Locate every line in the records below that contains the word "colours", and copy each one.
begin INFORMATION GIVEN
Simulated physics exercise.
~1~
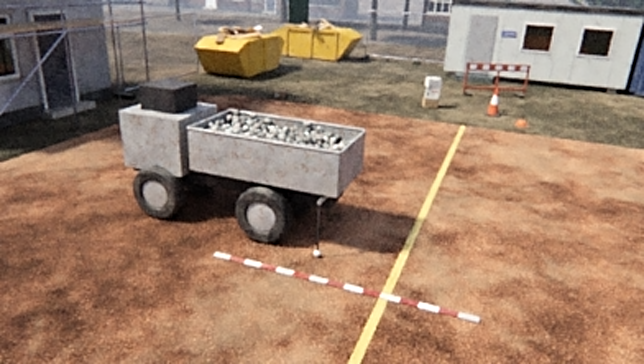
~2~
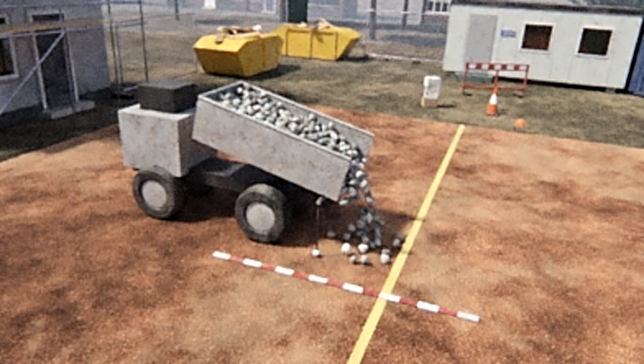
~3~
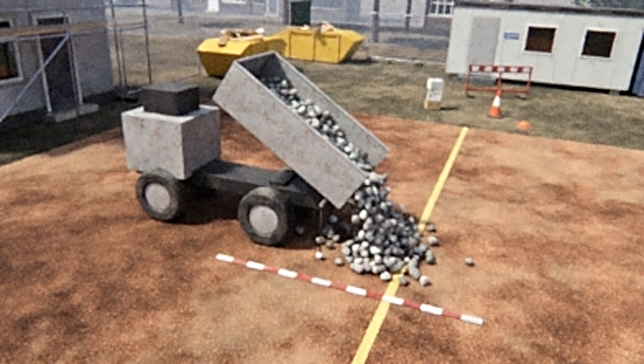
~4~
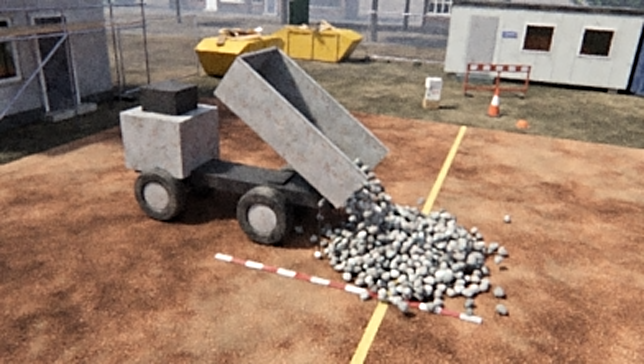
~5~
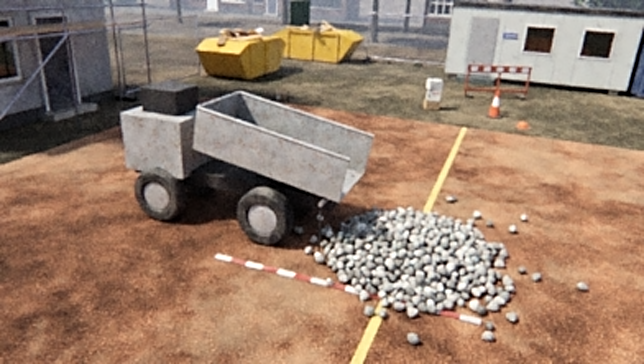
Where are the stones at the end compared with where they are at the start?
end INFORMATION GIVEN
begin INFORMATION GIVEN
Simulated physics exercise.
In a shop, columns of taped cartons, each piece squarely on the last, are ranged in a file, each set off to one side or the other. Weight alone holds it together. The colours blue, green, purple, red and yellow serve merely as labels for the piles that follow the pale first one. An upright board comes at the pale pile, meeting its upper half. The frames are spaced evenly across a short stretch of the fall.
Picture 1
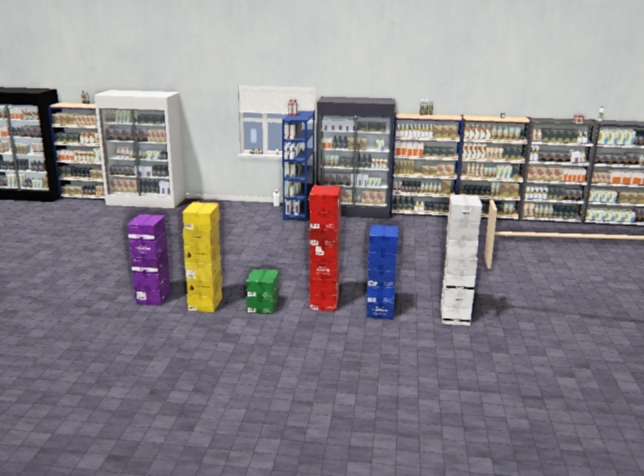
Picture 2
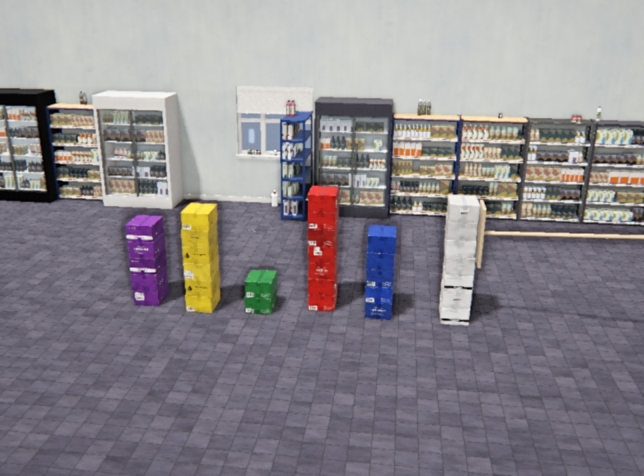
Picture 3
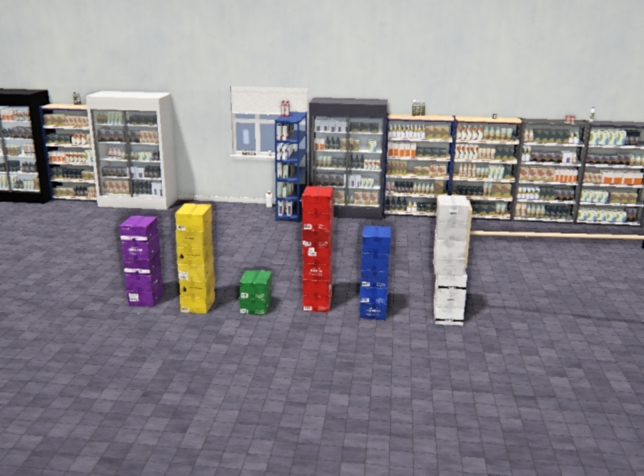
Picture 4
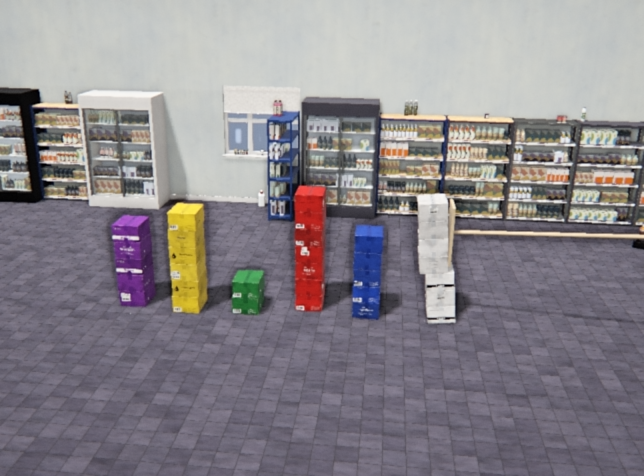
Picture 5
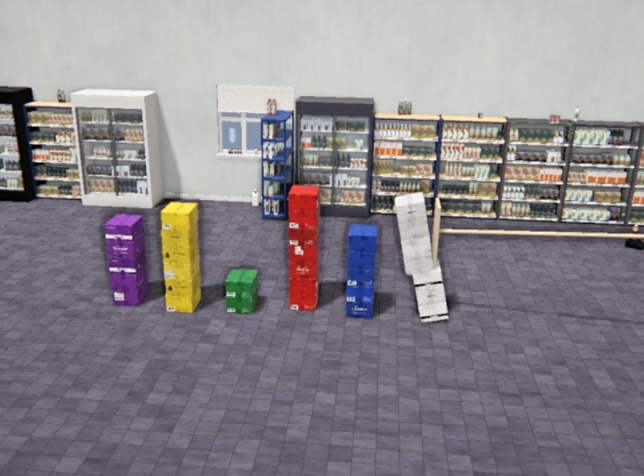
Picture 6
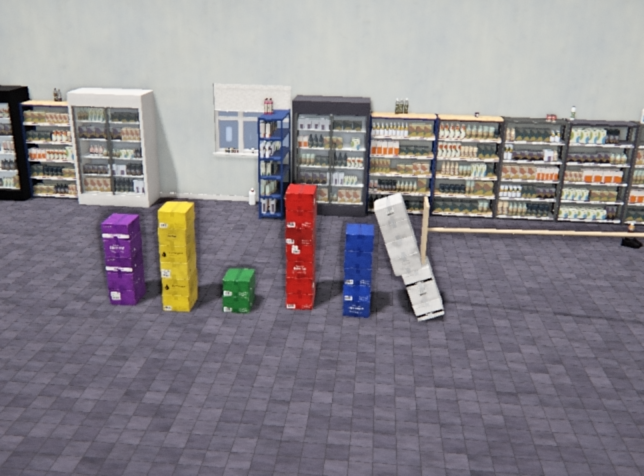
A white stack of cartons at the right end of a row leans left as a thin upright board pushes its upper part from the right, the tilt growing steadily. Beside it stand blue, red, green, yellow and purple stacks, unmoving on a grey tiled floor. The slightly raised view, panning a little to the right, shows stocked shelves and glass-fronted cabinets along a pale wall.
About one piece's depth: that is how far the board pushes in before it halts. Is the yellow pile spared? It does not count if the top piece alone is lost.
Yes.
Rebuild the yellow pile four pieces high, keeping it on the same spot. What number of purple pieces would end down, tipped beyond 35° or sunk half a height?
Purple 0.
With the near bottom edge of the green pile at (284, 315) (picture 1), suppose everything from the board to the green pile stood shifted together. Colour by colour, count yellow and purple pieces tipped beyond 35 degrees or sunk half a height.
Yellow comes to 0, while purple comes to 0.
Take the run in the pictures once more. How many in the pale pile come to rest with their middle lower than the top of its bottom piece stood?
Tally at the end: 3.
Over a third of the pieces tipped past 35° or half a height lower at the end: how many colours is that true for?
end INFORMATION GIVEN
_RESULT FOR THIS EXERCISE_.
In a shop, columns of taped cartons, each piece squarely on the last, are ranged in a file, each set off to one side or the other. Weight alone holds it together. The colours blue, green, purple, red and yellow serve merely as labels for the piles that follow the pale first one. An upright board comes at the pale pile, meeting its upper half. The frames are spaced evenly across a short stretch of the fall.
Over a third of the pieces tipped past 35° or half a height lower at the end: how many colours is that true for?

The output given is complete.